What to produce
Exclude the pictures and retype the entries as written.
[Start Input material]
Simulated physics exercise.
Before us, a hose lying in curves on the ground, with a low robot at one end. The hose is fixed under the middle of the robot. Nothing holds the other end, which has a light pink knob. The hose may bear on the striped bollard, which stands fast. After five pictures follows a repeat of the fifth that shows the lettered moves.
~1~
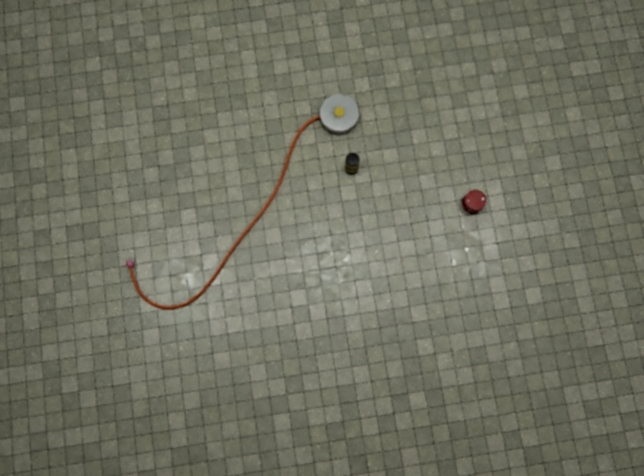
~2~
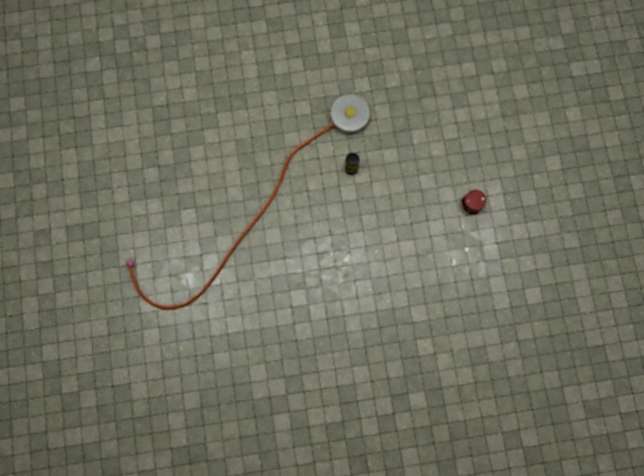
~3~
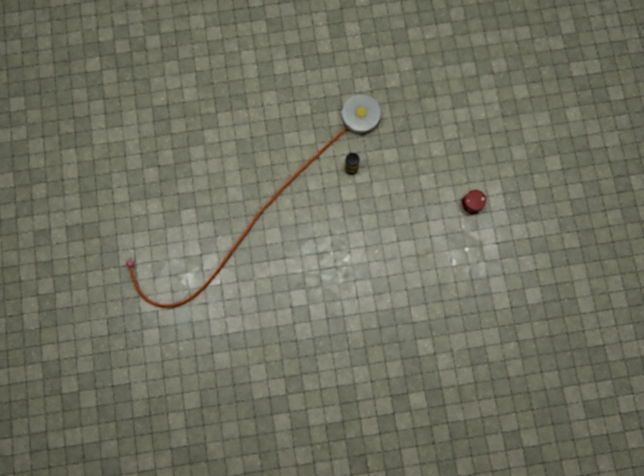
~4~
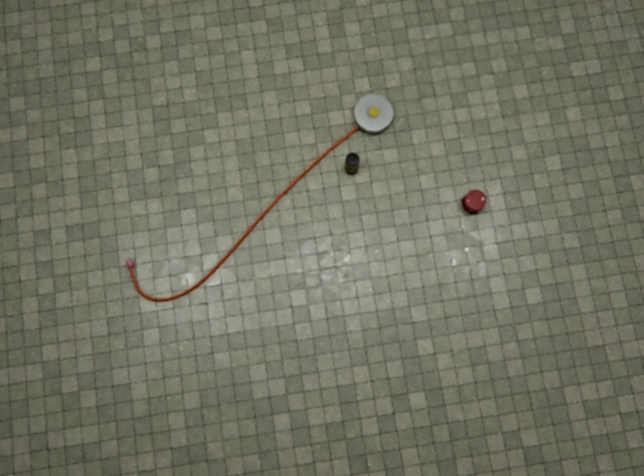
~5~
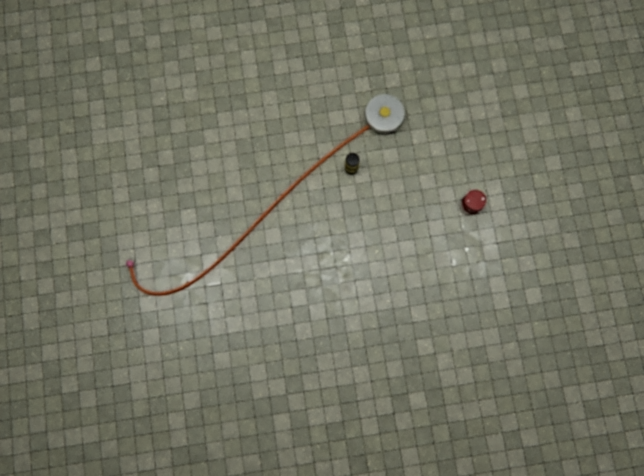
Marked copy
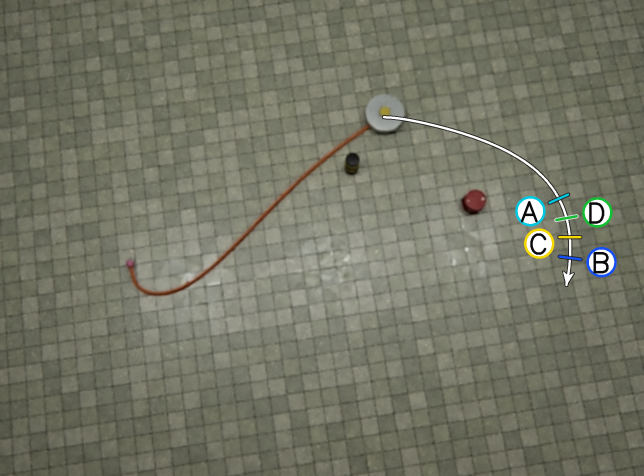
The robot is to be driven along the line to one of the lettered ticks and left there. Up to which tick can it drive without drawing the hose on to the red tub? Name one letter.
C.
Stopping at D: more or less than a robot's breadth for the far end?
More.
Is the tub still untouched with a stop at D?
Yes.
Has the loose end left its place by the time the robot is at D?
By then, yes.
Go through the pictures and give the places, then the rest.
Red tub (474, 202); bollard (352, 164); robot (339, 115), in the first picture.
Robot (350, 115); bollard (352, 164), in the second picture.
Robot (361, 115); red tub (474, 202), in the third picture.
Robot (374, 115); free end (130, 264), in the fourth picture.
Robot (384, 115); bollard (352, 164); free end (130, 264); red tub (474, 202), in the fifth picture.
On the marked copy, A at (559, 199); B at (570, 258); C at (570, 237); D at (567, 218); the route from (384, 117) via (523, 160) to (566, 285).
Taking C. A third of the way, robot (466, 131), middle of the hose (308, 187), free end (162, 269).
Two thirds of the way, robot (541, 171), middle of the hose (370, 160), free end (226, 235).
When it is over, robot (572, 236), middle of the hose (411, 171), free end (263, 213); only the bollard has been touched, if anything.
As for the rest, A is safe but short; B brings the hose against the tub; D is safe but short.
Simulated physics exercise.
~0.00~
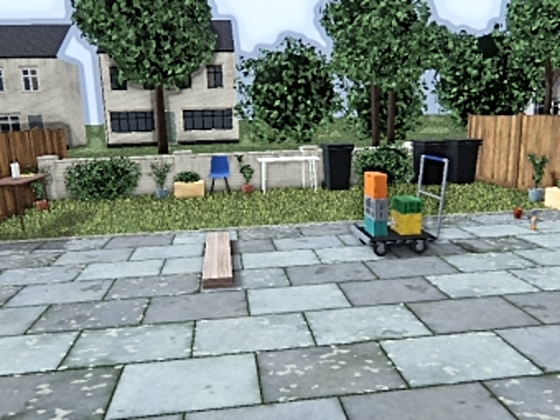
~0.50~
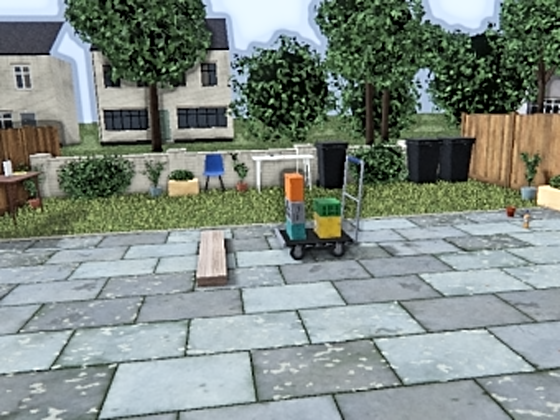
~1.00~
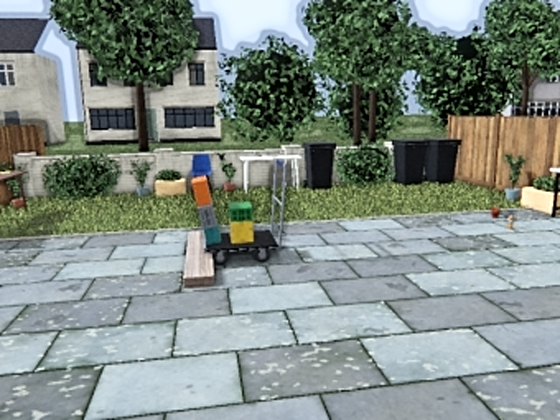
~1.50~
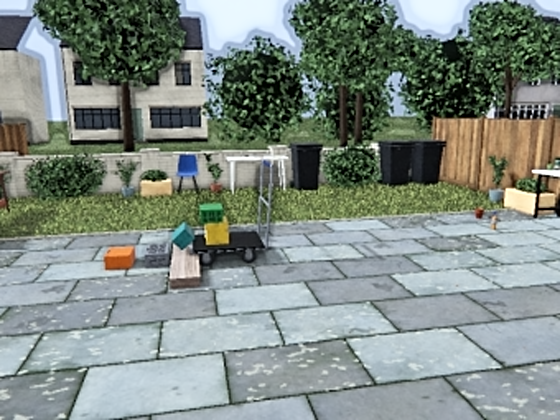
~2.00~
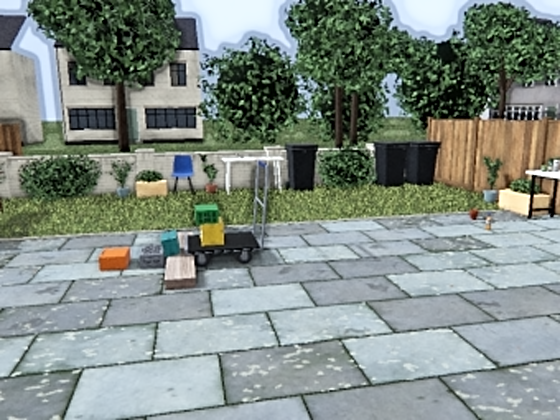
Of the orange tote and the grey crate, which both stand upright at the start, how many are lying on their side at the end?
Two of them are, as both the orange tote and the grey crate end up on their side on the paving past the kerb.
[End Input material]
The result
Simulated physics exercise.
Before us, a hose lying in curves on the ground, with a low robot at one end. The hose is fixed under the middle of the robot. Nothing holds the other end, which has a light pink knob. The hose may bear on the striped bollard, which stands fast. After five pictures follows a repeat of the fifth that shows the lettered moves.
~1~
~2~
~3~
~4~
~5~
Marked copy
The robot is to be driven along the line to one of the lettered ticks and left there. Up to which tick can it drive without drawing the hose on to the red tub? Name one letter.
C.
Stopping at D: more or less than a robot's breadth for the far end?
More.
Is the tub still untouched with a stop at D?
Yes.
Has the loose end left its place by the time the robot is at D?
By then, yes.
Go through the pictures and give the places, then the rest.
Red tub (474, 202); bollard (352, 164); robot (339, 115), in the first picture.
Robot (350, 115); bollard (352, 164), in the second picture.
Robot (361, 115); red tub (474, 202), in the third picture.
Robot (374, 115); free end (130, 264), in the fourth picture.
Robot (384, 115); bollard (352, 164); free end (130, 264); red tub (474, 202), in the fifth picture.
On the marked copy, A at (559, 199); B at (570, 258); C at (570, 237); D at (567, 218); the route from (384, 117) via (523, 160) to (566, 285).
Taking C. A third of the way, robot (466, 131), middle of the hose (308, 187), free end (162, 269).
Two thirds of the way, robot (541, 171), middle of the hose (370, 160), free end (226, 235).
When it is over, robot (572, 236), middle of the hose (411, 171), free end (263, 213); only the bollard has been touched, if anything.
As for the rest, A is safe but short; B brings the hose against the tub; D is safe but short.
Simulated physics exercise.
~0.00~
~0.50~
~1.00~
~1.50~
~2.00~
Of the orange tote and the grey crate, which both stand upright at the start, how many are lying on their side at the end?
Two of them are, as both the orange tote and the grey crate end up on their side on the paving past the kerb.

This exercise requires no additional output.